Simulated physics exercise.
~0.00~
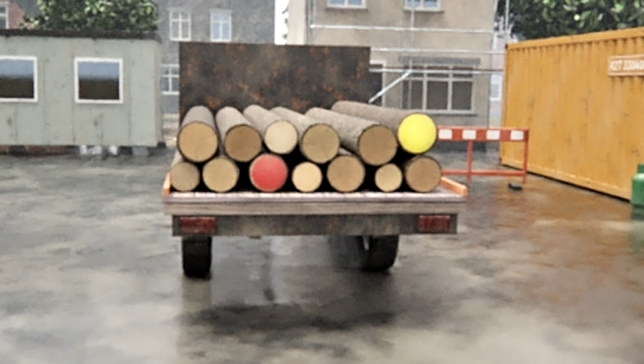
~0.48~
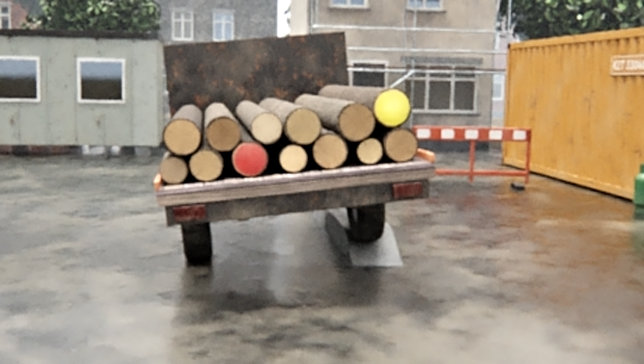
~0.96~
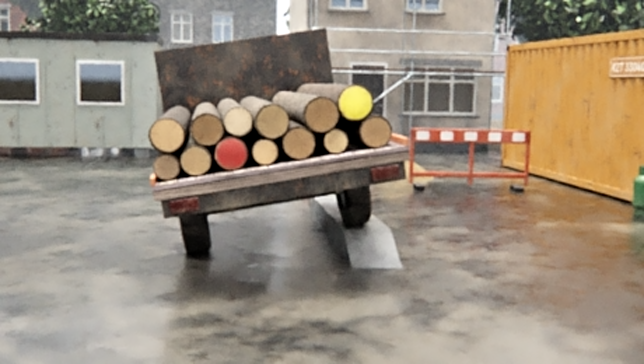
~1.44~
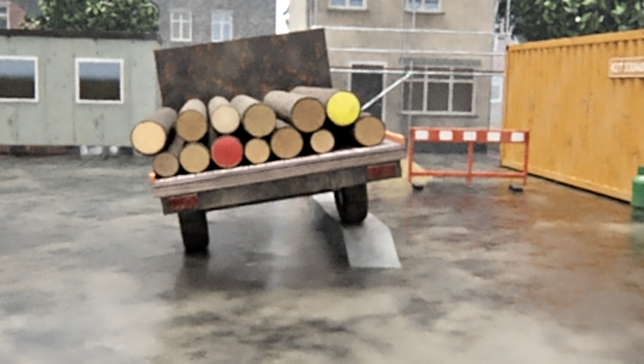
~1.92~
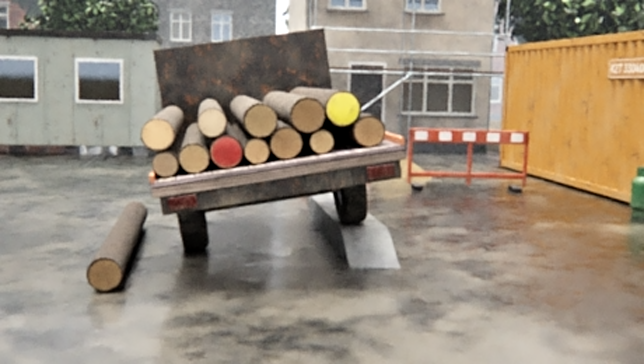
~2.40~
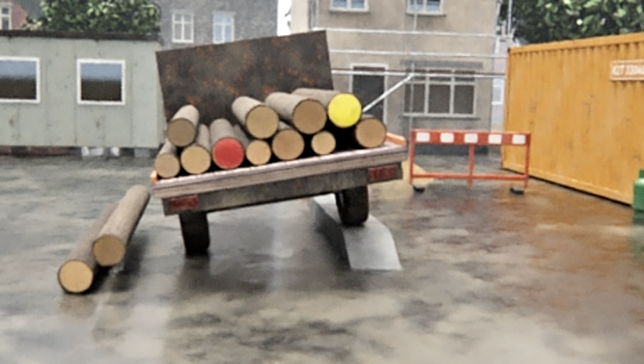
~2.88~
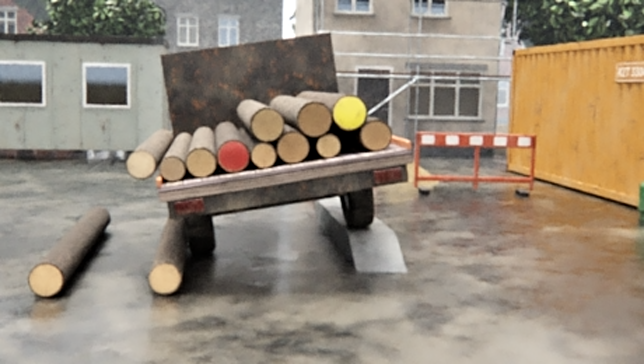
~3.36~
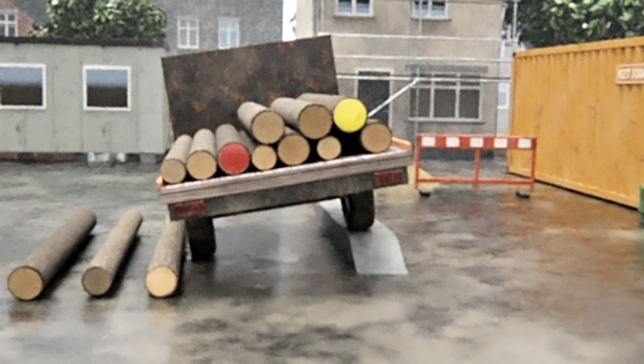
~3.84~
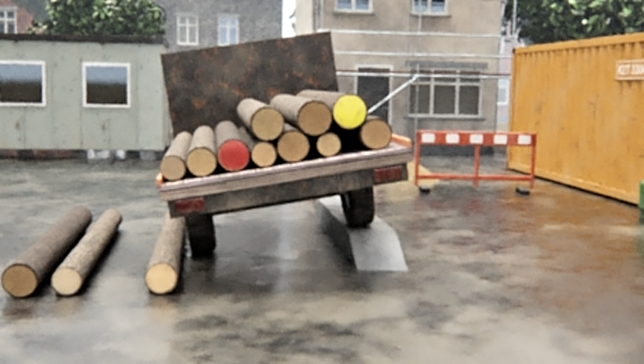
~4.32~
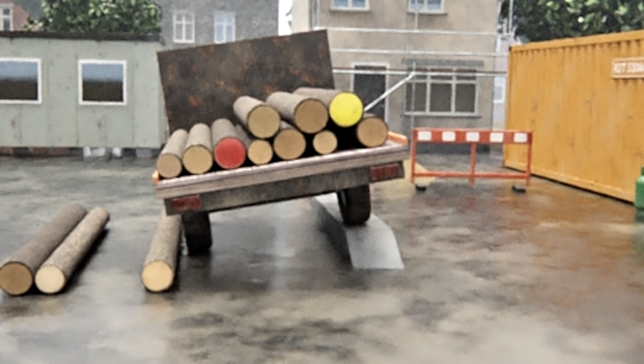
In a wet yard, a trailer stacked with logs tilted left as its right wheel climbed a slab, and three logs rolled off the left side onto the ground, while the yellow-ended and red-ended ones stayed aboard.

+---+

_EXERCISE BRIEF_
Please write out all of the material above without changing a word, and omit any pictures.

_FULL ANSWER_
Simulated physics exercise.
~0.00~
~0.48~
~0.96~
~1.44~
~1.92~
~2.40~
~2.88~
~3.36~
~3.84~
~4.32~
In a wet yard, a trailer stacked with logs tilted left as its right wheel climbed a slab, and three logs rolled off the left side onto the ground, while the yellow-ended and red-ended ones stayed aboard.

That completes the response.